### SOURCE MATERIAL

* * * * * * *

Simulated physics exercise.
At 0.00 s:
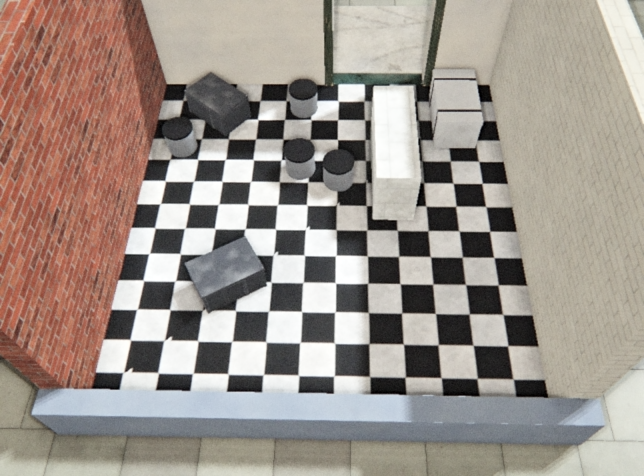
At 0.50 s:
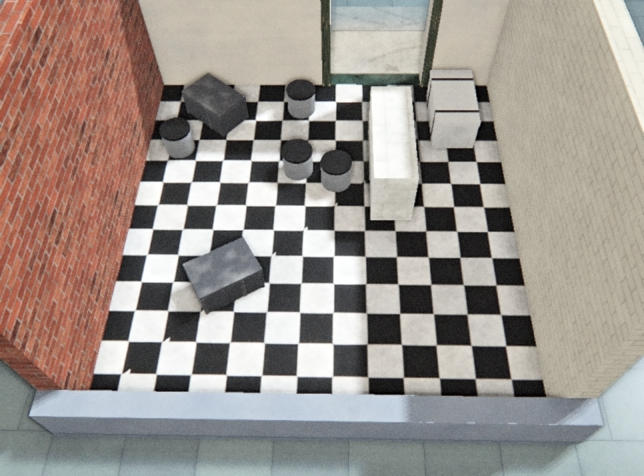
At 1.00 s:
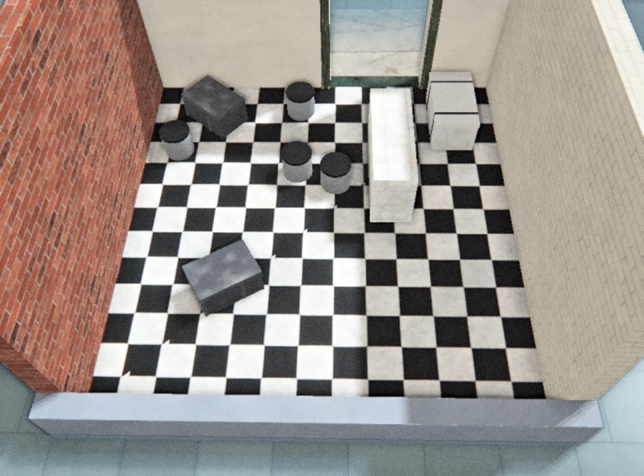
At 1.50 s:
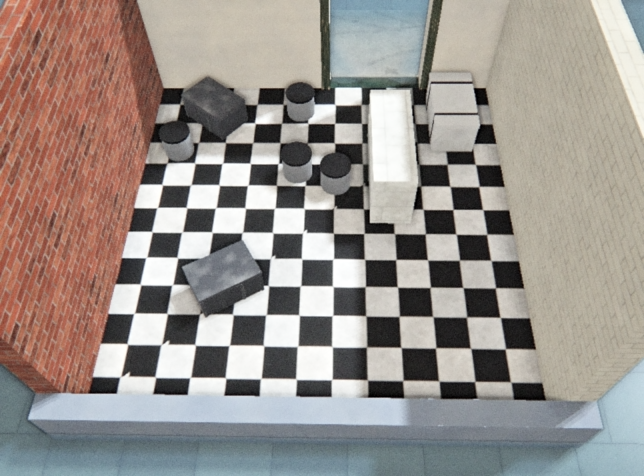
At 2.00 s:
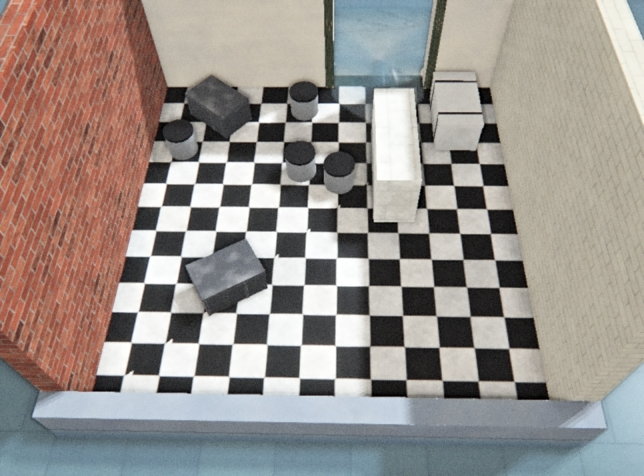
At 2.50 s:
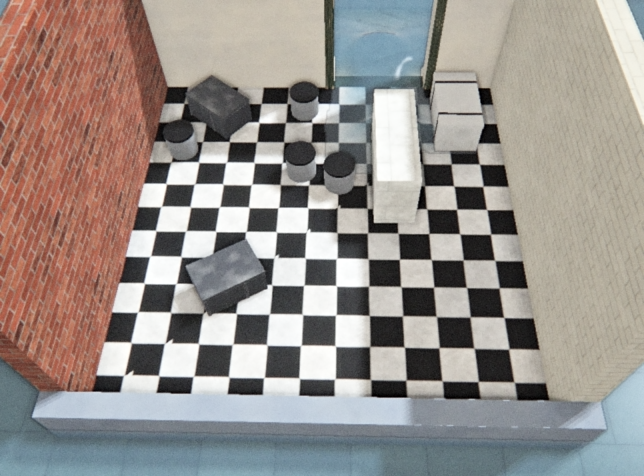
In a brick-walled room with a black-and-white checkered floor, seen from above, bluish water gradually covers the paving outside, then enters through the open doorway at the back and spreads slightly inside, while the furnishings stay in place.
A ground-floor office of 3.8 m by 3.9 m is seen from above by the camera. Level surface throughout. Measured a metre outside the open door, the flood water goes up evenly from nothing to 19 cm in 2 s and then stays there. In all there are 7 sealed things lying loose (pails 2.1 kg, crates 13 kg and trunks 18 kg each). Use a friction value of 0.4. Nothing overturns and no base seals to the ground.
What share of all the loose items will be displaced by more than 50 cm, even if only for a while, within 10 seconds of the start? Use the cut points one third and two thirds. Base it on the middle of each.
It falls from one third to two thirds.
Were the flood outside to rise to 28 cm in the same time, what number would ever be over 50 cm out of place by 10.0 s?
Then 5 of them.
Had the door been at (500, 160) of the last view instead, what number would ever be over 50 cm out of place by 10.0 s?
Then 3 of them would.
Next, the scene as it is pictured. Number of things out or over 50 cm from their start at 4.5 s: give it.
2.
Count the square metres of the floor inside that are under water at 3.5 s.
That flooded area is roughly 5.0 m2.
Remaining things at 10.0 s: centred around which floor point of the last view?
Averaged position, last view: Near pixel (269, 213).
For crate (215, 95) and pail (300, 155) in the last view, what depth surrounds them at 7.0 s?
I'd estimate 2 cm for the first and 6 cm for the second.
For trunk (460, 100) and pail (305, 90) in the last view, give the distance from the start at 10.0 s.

* * * * * * *

### EXERCISE PROMPT
Return exactly, and only, the line containing "Were the flood" and every line after it through the end of the material.

### ANSWER FOR THIS EXERCISE
Were the flood outside to rise to 28 cm in the same time, what number would ever be over 50 cm out of place by 10.0 s?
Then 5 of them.
Had the door been at (500, 160) of the last view instead, what number would ever be over 50 cm out of place by 10.0 s?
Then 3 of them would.
Next, the scene as it is pictured. Number of things out or over 50 cm from their start at 4.5 s: give it.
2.
Count the square metres of the floor inside that are under water at 3.5 s.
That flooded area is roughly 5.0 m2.
Remaining things at 10.0 s: centred around which floor point of the last view?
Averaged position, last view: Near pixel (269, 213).
For crate (215, 95) and pail (300, 155) in the last view, what depth surrounds them at 7.0 s?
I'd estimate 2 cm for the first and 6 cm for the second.
For trunk (460, 100) and pail (305, 90) in the last view, give the distance from the start at 10.0 s.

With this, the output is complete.